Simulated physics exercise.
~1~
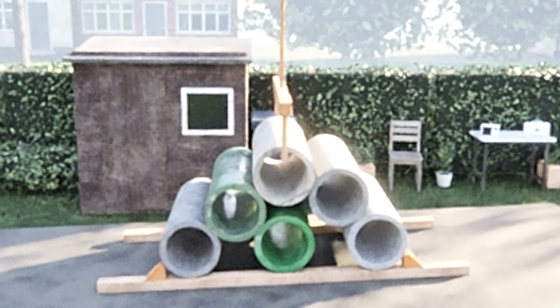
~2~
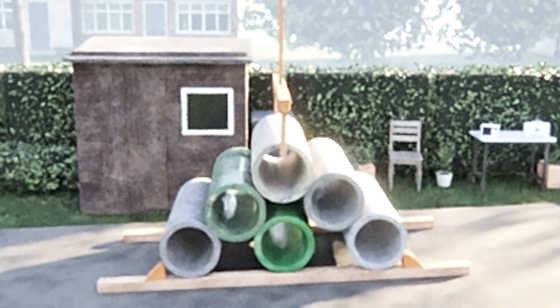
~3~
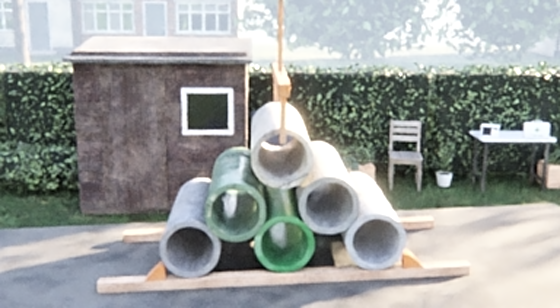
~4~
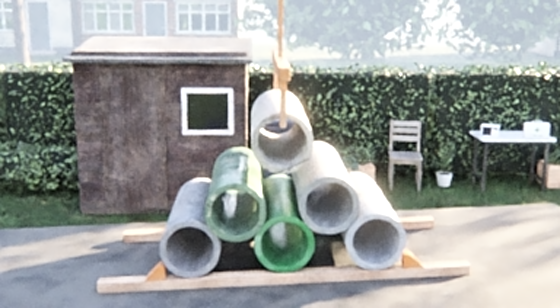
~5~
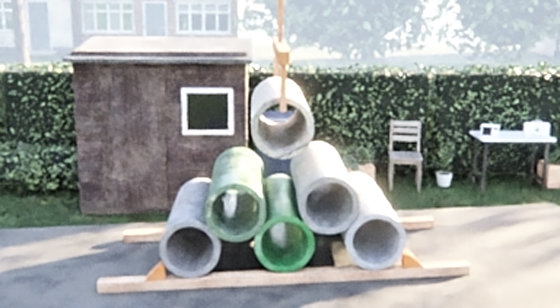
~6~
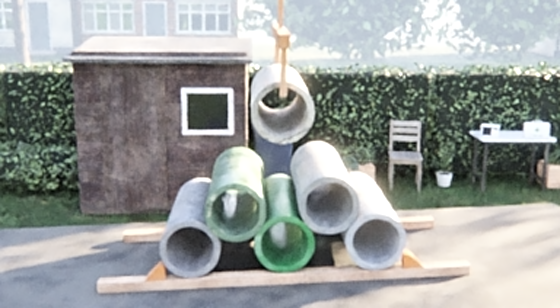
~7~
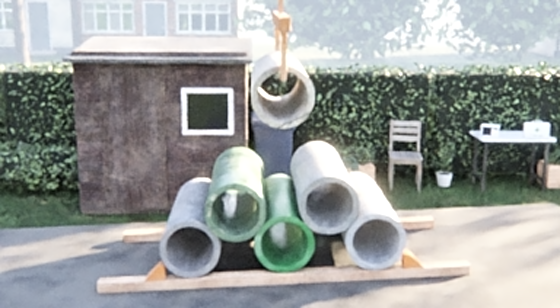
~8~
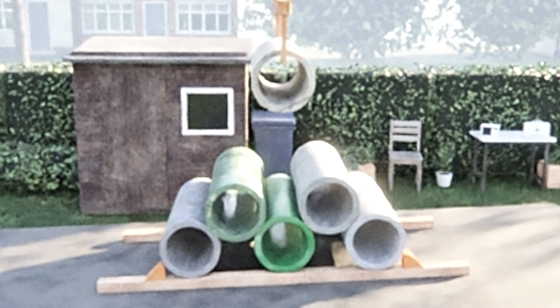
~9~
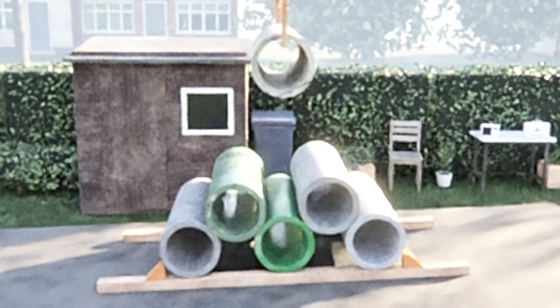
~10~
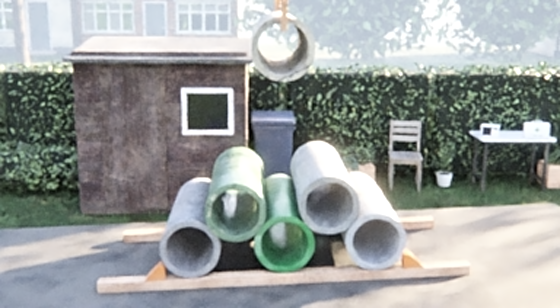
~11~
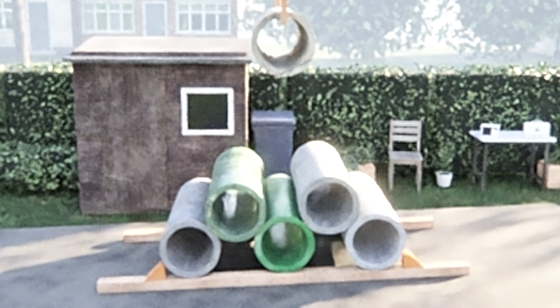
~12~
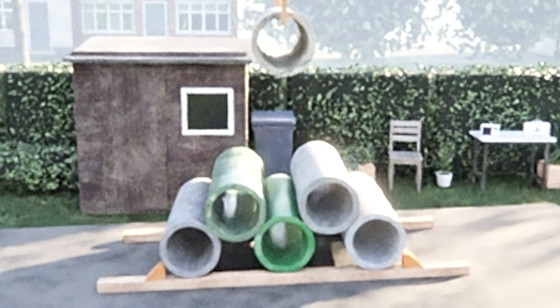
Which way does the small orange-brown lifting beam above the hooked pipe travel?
The beam moves upward, with the hooked pipe rising below it.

■ DIRECTIONS ■
Set down all the data again exactly as above, pictures excluded.

■ CORRECT ANSWER ■
Simulated physics exercise.
~1~
~2~
~3~
~4~
~5~
~6~
~7~
~8~
~9~
~10~
~11~
~12~
Which way does the small orange-brown lifting beam above the hooked pipe travel?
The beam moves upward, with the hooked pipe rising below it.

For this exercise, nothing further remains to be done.